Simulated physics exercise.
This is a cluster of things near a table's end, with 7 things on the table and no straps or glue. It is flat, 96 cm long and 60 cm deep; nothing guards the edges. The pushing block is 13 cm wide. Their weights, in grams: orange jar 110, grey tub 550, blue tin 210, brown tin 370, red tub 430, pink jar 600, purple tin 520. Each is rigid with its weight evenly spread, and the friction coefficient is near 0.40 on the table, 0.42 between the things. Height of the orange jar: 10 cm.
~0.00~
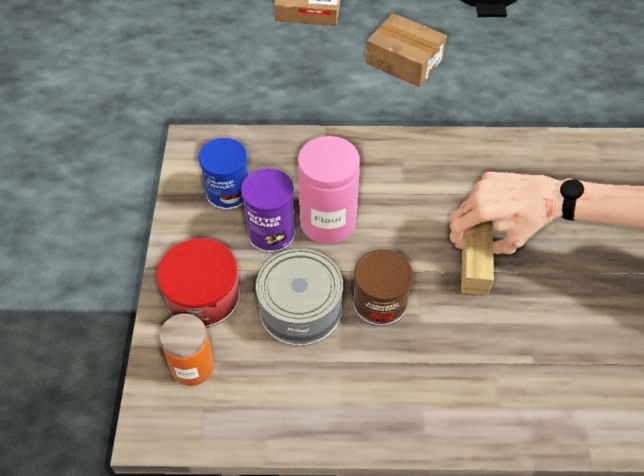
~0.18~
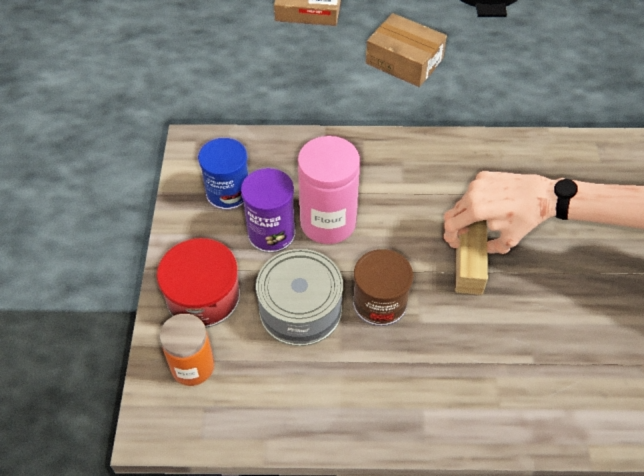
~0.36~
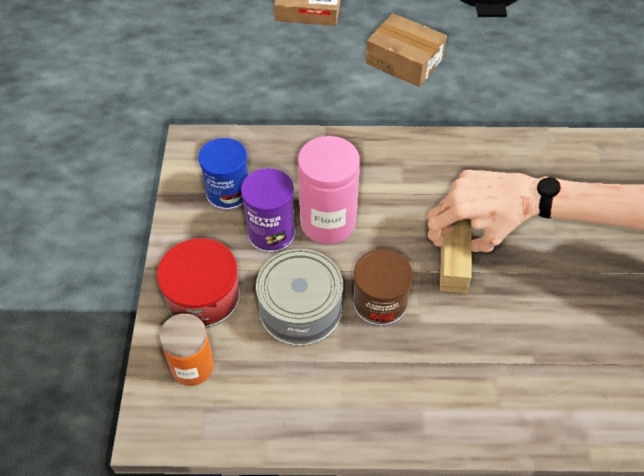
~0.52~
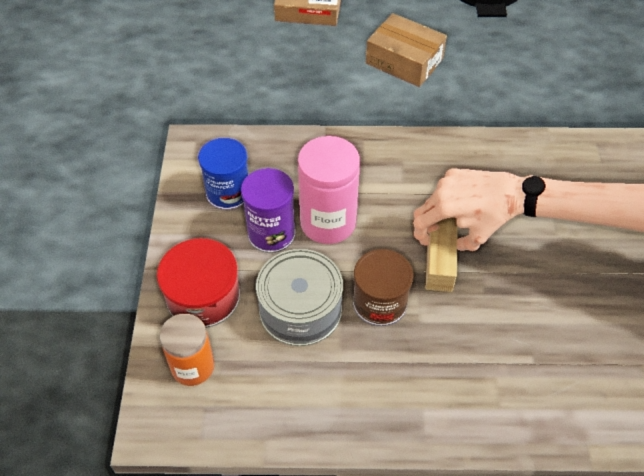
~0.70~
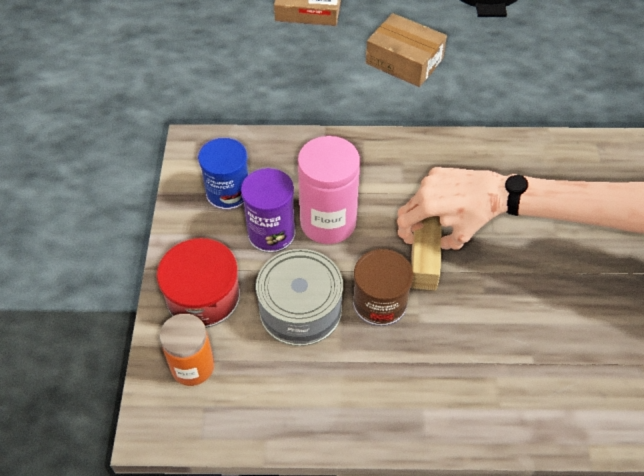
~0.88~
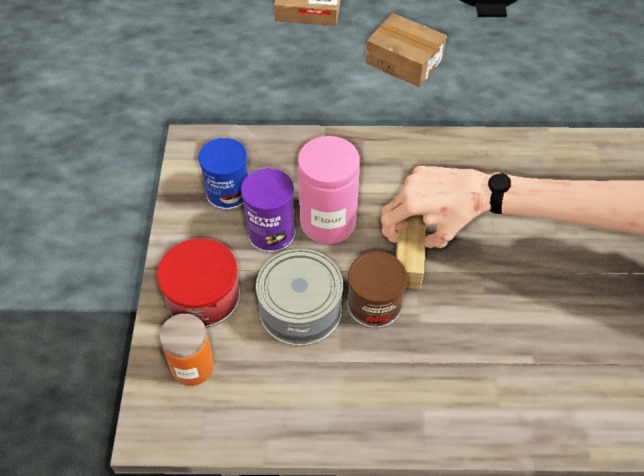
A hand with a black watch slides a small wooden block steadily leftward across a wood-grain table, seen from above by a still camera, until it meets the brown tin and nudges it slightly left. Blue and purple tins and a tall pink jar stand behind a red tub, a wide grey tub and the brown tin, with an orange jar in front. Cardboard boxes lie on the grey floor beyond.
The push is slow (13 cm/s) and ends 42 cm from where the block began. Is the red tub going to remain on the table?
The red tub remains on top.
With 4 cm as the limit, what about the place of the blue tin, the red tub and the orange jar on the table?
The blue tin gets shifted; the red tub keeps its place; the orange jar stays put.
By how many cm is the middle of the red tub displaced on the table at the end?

> [Short problem]:
Transcribe the listing in full and omit the pictures.

> [Final result]:
Simulated physics exercise.
This is a cluster of things near a table's end, with 7 things on the table and no straps or glue. It is flat, 96 cm long and 60 cm deep; nothing guards the edges. The pushing block is 13 cm wide. Their weights, in grams: orange jar 110, grey tub 550, blue tin 210, brown tin 370, red tub 430, pink jar 600, purple tin 520. Each is rigid with its weight evenly spread, and the friction coefficient is near 0.40 on the table, 0.42 between the things. Height of the orange jar: 10 cm.
~0.00~
~0.18~
~0.36~
~0.52~
~0.70~
~0.88~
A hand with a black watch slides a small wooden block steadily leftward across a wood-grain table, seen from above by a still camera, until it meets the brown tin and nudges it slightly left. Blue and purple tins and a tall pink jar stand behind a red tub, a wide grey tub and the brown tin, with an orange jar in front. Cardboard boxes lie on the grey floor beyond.
The push is slow (13 cm/s) and ends 42 cm from where the block began. Is the red tub going to remain on the table?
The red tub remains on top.
With 4 cm as the limit, what about the place of the blue tin, the red tub and the orange jar on the table?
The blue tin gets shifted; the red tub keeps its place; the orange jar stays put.
By how many cm is the middle of the red tub displaced on the table at the end?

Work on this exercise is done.